## PROMPT:
Reproduce each line exactly.

#####

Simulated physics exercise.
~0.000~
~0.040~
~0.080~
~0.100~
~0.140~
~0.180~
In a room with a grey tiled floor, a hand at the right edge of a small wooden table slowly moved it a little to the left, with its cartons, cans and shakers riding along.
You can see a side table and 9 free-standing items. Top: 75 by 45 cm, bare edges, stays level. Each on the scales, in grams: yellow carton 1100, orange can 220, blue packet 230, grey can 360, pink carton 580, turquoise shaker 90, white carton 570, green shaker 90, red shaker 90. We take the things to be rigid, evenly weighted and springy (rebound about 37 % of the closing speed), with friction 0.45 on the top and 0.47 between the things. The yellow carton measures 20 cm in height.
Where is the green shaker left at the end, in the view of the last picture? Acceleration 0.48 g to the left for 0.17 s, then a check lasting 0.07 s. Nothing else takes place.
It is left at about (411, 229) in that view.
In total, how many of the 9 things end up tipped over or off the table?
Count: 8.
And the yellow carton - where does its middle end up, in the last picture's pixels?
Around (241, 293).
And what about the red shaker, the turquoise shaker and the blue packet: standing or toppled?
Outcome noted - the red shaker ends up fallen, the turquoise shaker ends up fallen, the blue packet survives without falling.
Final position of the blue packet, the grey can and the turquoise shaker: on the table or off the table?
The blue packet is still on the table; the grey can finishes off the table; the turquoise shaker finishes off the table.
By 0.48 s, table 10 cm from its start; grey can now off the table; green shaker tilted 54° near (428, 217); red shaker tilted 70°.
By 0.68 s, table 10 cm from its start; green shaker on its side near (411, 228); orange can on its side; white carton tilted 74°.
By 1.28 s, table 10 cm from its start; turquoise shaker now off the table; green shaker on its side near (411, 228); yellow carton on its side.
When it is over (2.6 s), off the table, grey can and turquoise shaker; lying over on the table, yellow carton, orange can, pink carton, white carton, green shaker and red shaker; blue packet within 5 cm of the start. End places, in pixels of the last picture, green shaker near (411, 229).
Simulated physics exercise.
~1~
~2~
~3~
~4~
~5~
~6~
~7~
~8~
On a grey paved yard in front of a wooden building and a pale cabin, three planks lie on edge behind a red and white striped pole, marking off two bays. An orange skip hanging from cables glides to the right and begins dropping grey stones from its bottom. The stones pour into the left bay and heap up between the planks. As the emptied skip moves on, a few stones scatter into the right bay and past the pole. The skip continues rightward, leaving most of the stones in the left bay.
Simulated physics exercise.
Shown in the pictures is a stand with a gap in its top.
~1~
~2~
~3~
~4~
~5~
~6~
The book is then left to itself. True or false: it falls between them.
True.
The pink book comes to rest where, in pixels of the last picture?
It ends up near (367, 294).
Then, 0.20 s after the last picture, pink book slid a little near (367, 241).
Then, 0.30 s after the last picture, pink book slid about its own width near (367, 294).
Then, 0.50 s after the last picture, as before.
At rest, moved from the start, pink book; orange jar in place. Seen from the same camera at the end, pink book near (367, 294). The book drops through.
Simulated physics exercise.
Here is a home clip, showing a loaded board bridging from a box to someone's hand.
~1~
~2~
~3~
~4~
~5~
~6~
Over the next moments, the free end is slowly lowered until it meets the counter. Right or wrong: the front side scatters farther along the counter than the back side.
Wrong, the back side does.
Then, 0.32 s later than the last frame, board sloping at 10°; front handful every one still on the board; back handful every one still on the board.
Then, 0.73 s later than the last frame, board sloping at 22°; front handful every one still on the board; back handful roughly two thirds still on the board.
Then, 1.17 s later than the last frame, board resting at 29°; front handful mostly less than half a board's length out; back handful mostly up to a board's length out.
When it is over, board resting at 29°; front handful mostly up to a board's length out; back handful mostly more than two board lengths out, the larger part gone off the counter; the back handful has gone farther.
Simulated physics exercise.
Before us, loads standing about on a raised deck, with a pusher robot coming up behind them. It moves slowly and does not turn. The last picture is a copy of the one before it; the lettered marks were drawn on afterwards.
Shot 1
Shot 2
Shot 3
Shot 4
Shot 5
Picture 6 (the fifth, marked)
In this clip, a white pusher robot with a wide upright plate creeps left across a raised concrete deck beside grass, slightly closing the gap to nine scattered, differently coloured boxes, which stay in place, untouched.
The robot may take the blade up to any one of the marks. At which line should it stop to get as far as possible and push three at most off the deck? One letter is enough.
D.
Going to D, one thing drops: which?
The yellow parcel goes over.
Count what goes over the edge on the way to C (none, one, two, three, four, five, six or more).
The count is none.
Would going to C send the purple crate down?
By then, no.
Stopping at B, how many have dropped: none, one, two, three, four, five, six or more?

#####

## TASK RESULT:
Simulated physics exercise.
~0.000~
~0.040~
~0.080~
~0.100~
~0.140~
~0.180~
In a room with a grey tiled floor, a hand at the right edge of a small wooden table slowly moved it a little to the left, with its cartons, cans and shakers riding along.
You can see a side table and 9 free-standing items. Top: 75 by 45 cm, bare edges, stays level. Each on the scales, in grams: yellow carton 1100, orange can 220, blue packet 230, grey can 360, pink carton 580, turquoise shaker 90, white carton 570, green shaker 90, red shaker 90. We take the things to be rigid, evenly weighted and springy (rebound about 37 % of the closing speed), with friction 0.45 on the top and 0.47 between the things. The yellow carton measures 20 cm in height.
Where is the green shaker left at the end, in the view of the last picture? Acceleration 0.48 g to the left for 0.17 s, then a check lasting 0.07 s. Nothing else takes place.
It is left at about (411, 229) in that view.
In total, how many of the 9 things end up tipped over or off the table?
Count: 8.
And the yellow carton - where does its middle end up, in the last picture's pixels?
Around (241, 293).
And what about the red shaker, the turquoise shaker and the blue packet: standing or toppled?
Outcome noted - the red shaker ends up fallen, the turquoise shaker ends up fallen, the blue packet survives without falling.
Final position of the blue packet, the grey can and the turquoise shaker: on the table or off the table?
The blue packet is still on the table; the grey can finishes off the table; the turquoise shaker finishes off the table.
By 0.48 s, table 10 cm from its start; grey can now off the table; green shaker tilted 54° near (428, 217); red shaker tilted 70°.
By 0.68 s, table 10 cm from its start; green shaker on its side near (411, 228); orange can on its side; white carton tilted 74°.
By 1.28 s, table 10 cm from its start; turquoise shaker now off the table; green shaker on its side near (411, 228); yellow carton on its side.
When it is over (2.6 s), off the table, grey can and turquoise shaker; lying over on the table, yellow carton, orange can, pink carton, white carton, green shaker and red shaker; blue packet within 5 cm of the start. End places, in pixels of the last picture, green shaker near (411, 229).
Simulated physics exercise.
~1~
~2~
~3~
~4~
~5~
~6~
~7~
~8~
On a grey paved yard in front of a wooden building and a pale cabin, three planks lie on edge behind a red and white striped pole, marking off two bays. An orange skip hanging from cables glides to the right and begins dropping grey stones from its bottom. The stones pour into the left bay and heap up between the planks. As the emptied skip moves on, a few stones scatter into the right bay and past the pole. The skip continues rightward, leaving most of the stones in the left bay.
Simulated physics exercise.
Shown in the pictures is a stand with a gap in its top.
~1~
~2~
~3~
~4~
~5~
~6~
The book is then left to itself. True or false: it falls between them.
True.
The pink book comes to rest where, in pixels of the last picture?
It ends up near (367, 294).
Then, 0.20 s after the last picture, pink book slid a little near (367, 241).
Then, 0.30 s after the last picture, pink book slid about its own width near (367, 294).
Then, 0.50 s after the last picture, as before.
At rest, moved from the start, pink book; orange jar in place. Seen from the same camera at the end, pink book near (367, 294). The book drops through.
Simulated physics exercise.
Here is a home clip, showing a loaded board bridging from a box to someone's hand.
~1~
~2~
~3~
~4~
~5~
~6~
Over the next moments, the free end is slowly lowered until it meets the counter. Right or wrong: the front side scatters farther along the counter than the back side.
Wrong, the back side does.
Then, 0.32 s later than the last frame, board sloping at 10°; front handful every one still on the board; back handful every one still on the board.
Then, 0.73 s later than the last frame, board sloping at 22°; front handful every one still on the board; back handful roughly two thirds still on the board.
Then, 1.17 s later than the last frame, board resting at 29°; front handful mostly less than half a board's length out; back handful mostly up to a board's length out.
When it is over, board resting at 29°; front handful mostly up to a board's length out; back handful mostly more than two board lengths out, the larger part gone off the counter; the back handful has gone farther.
Simulated physics exercise.
Before us, loads standing about on a raised deck, with a pusher robot coming up behind them. It moves slowly and does not turn. The last picture is a copy of the one before it; the lettered marks were drawn on afterwards.
Shot 1
Shot 2
Shot 3
Shot 4
Shot 5
Picture 6 (the fifth, marked)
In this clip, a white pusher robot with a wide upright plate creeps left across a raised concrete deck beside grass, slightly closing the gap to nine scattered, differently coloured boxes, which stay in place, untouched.
The robot may take the blade up to any one of the marks. At which line should it stop to get as far as possible and push three at most off the deck? One letter is enough.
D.
Going to D, one thing drops: which?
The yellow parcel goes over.
Count what goes over the edge on the way to C (none, one, two, three, four, five, six or more).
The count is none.
Would going to C send the purple crate down?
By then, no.
Stopping at B, how many have dropped: none, one, two, three, four, five, six or more?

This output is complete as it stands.